>> start Supplied data
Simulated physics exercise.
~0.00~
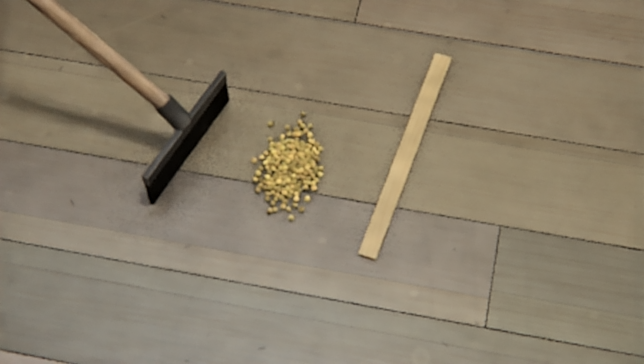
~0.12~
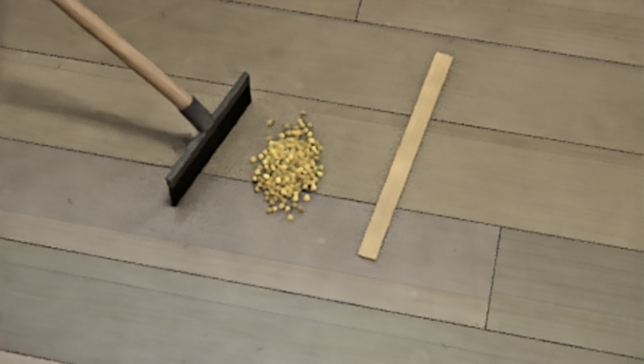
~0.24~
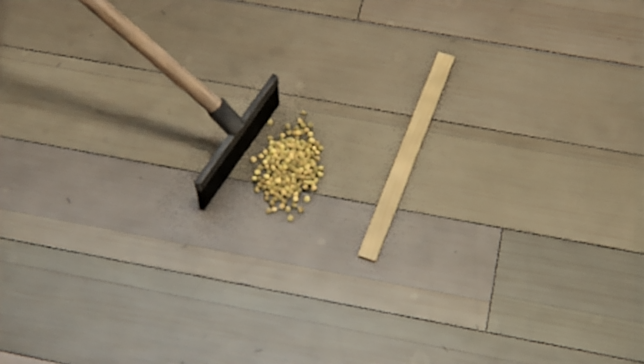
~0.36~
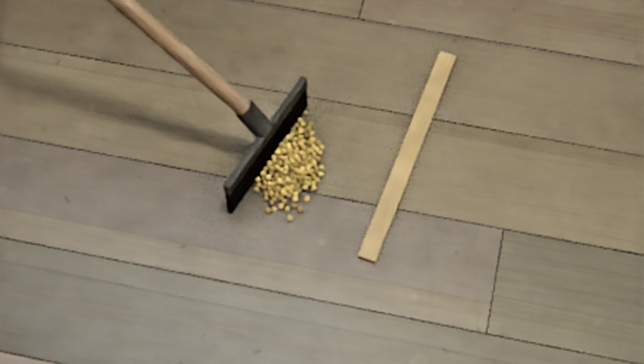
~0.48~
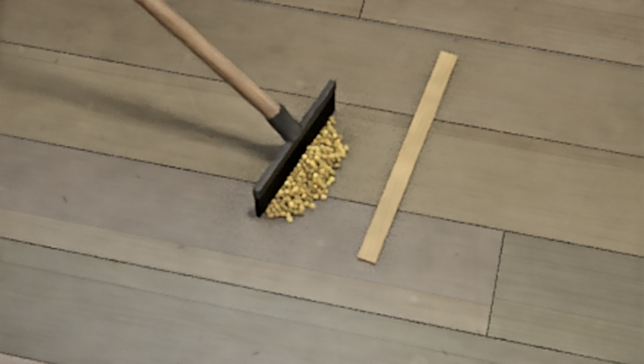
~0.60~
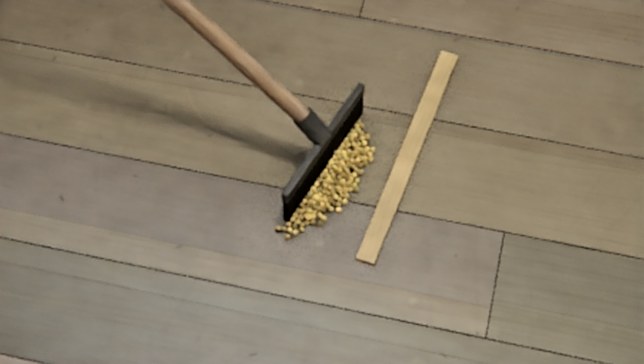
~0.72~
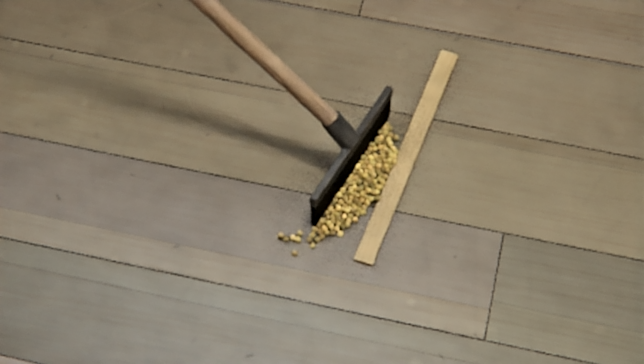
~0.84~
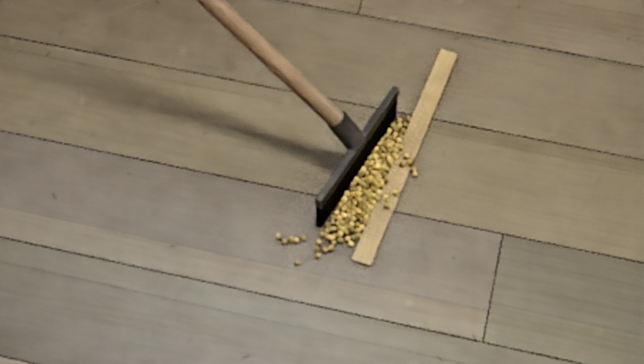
A wooden-handled black squeegee pushing a pile of yellow soya beans rightwards across a plank floor until some spill onto a pale strip.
>> end Supplied data
Given exercise
Copy the material exactly. Do not include the pictures.

Correct result
Simulated physics exercise.
~0.00~
~0.12~
~0.24~
~0.36~
~0.48~
~0.60~
~0.72~
~0.84~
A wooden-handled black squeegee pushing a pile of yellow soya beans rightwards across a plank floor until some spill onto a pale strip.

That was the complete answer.